Each record must be retyped in full. No character may differ.

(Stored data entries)
>> Begin

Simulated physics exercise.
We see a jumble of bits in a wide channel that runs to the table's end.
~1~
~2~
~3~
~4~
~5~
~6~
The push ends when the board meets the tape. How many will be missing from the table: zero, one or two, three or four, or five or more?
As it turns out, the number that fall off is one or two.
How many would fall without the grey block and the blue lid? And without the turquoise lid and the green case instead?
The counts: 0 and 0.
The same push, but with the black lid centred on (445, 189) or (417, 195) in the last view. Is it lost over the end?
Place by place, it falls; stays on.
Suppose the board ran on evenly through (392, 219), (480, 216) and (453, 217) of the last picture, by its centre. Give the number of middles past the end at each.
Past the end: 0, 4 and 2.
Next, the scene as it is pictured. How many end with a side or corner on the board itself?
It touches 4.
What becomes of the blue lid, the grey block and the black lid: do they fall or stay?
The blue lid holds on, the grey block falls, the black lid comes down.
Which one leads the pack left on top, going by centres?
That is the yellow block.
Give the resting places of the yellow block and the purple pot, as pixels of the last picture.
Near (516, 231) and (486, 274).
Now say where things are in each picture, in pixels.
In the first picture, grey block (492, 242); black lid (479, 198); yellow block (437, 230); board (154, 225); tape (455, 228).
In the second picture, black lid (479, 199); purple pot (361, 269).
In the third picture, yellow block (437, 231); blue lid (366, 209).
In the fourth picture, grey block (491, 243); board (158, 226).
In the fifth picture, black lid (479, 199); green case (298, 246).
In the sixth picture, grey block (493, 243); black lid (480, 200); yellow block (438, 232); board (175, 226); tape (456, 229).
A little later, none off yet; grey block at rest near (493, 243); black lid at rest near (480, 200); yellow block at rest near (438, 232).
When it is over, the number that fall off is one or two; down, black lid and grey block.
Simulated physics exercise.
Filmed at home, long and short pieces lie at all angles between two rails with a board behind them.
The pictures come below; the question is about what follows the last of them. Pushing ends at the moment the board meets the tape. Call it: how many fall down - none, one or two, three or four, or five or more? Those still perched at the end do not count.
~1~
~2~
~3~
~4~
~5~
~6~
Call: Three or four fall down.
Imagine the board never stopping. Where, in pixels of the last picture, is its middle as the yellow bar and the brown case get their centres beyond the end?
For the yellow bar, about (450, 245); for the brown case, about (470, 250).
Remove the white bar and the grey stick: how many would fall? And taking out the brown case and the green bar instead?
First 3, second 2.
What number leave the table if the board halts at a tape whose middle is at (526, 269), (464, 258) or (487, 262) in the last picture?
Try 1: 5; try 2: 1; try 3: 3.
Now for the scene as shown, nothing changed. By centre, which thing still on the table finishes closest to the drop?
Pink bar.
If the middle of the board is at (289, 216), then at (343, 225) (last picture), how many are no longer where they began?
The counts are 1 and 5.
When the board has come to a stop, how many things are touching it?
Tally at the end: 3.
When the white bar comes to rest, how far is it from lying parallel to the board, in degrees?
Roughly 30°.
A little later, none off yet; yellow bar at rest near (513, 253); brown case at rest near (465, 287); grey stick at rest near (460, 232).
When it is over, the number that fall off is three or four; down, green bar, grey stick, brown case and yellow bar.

>> End

## OUTPUT FOR THIS EXERCISE:
Simulated physics exercise.
We see a jumble of bits in a wide channel that runs to the table's end.
~1~
~2~
~3~
~4~
~5~
~6~
The push ends when the board meets the tape. How many will be missing from the table: zero, one or two, three or four, or five or more?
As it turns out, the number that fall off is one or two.
How many would fall without the grey block and the blue lid? And without the turquoise lid and the green case instead?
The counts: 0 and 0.
The same push, but with the black lid centred on (445, 189) or (417, 195) in the last view. Is it lost over the end?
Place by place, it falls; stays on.
Suppose the board ran on evenly through (392, 219), (480, 216) and (453, 217) of the last picture, by its centre. Give the number of middles past the end at each.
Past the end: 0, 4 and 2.
Next, the scene as it is pictured. How many end with a side or corner on the board itself?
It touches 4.
What becomes of the blue lid, the grey block and the black lid: do they fall or stay?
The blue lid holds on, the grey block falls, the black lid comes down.
Which one leads the pack left on top, going by centres?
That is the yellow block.
Give the resting places of the yellow block and the purple pot, as pixels of the last picture.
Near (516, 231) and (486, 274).
Now say where things are in each picture, in pixels.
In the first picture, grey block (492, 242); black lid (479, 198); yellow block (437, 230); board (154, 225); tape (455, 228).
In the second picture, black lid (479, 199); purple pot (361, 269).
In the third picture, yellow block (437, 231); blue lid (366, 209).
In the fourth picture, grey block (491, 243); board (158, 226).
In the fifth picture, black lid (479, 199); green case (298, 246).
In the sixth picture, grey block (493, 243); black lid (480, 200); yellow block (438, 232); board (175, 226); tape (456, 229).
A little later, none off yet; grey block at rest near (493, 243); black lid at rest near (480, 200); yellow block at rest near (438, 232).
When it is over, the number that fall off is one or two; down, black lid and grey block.
Simulated physics exercise.
Filmed at home, long and short pieces lie at all angles between two rails with a board behind them.
The pictures come below; the question is about what follows the last of them. Pushing ends at the moment the board meets the tape. Call it: how many fall down - none, one or two, three or four, or five or more? Those still perched at the end do not count.
~1~
~2~
~3~
~4~
~5~
~6~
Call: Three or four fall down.
Imagine the board never stopping. Where, in pixels of the last picture, is its middle as the yellow bar and the brown case get their centres beyond the end?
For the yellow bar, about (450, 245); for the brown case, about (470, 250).
Remove the white bar and the grey stick: how many would fall? And taking out the brown case and the green bar instead?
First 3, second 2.
What number leave the table if the board halts at a tape whose middle is at (526, 269), (464, 258) or (487, 262) in the last picture?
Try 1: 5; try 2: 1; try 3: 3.
Now for the scene as shown, nothing changed. By centre, which thing still on the table finishes closest to the drop?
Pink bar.
If the middle of the board is at (289, 216), then at (343, 225) (last picture), how many are no longer where they began?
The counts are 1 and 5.
When the board has come to a stop, how many things are touching it?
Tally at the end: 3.
When the white bar comes to rest, how far is it from lying parallel to the board, in degrees?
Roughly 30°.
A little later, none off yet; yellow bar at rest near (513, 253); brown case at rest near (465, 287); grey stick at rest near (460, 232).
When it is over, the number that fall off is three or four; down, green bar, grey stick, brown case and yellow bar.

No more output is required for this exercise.